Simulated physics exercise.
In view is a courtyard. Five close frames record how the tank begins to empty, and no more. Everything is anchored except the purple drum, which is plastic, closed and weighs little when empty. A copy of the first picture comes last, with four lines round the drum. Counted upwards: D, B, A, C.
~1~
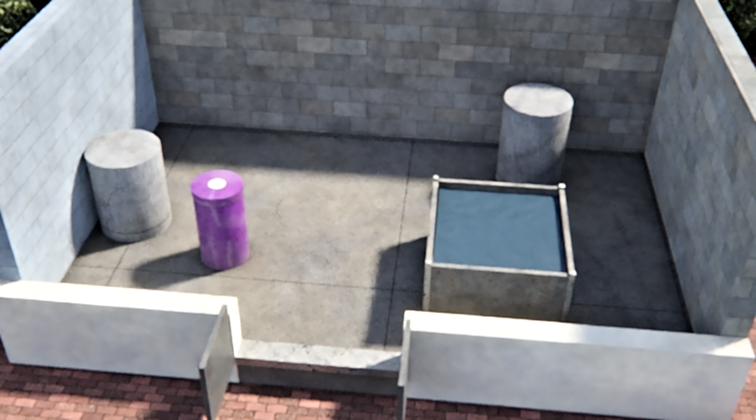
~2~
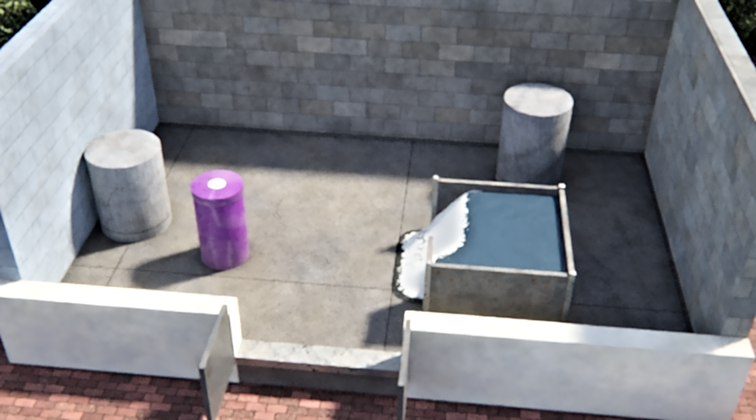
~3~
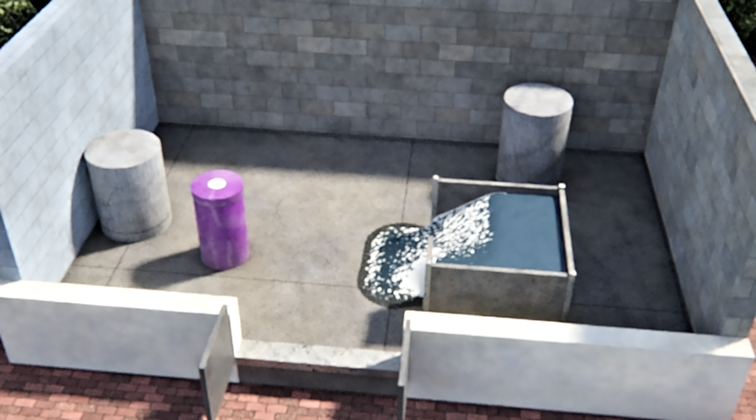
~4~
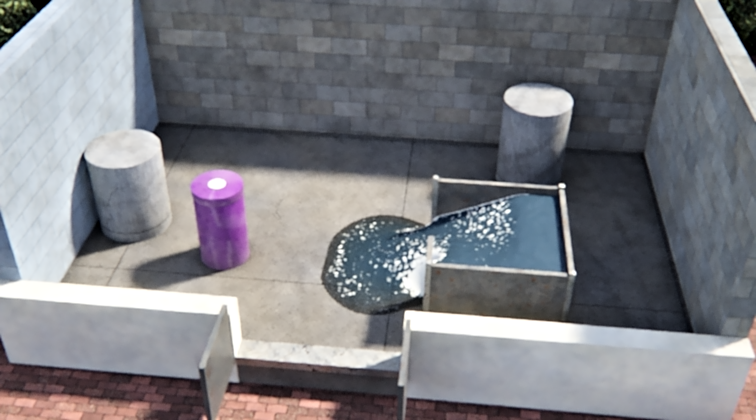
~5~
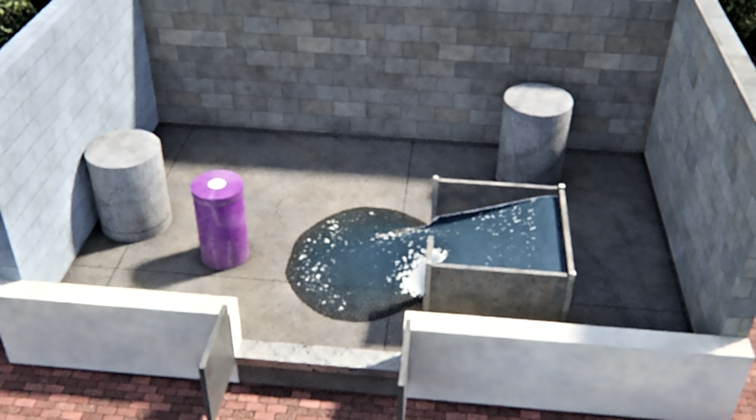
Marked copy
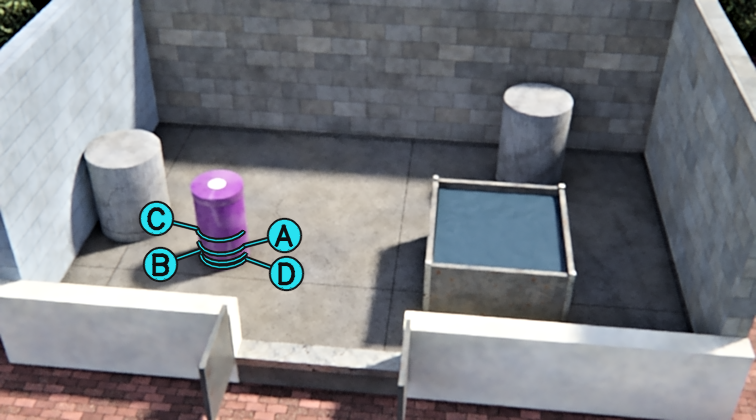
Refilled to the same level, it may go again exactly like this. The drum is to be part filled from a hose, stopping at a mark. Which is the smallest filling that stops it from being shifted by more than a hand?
Use level C.
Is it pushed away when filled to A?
Yes, that goes wrong.
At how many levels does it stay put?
One of them.
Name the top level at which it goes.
It is A.
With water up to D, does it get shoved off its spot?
Yes.
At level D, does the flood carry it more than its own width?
Yes, clearly.
On the marked copy, A at (217, 254); B at (218, 262); C at (215, 240); D at (219, 267); from the bottom up D, B, A, C.
Choosing A, it is pushed about its own width away.
Choosing B, it is pushed about twice its own width away.
Choosing C, it does not move.
Choosing D, it is pushed about 3 times its own width away.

**Given exercise**.
Reproduce the material above verbatim; omit every picture.

**Response to the task**.
Simulated physics exercise.
In view is a courtyard. Five close frames record how the tank begins to empty, and no more. Everything is anchored except the purple drum, which is plastic, closed and weighs little when empty. A copy of the first picture comes last, with four lines round the drum. Counted upwards: D, B, A, C.
~1~
~2~
~3~
~4~
~5~
Marked copy
Refilled to the same level, it may go again exactly like this. The drum is to be part filled from a hose, stopping at a mark. Which is the smallest filling that stops it from being shifted by more than a hand?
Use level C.
Is it pushed away when filled to A?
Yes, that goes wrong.
At how many levels does it stay put?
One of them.
Name the top level at which it goes.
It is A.
With water up to D, does it get shoved off its spot?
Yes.
At level D, does the flood carry it more than its own width?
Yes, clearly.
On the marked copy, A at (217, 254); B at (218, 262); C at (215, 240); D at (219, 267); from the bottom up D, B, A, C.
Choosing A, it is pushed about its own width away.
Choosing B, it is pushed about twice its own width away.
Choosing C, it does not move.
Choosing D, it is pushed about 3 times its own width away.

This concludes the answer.